Scan the listing below and copy every line holding "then".

DATA EXCERPT -
......

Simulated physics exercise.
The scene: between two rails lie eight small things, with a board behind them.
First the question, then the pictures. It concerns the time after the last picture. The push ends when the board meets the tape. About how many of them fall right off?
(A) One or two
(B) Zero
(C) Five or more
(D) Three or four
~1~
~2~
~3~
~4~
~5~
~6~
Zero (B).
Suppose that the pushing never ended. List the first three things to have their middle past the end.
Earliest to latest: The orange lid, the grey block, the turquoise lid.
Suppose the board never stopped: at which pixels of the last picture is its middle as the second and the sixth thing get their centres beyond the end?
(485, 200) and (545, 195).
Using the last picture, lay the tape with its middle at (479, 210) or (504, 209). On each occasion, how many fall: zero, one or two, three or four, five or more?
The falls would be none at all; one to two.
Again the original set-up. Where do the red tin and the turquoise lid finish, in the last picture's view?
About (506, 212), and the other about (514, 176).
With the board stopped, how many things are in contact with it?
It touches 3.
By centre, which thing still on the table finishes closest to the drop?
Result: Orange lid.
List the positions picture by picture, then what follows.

......

RESULT FOR THIS EXERCISE -
First the question, then the pictures. It concerns the time after the last picture. The push ends when the board meets the tape. About how many of them fall right off?
List the positions picture by picture, then what follows.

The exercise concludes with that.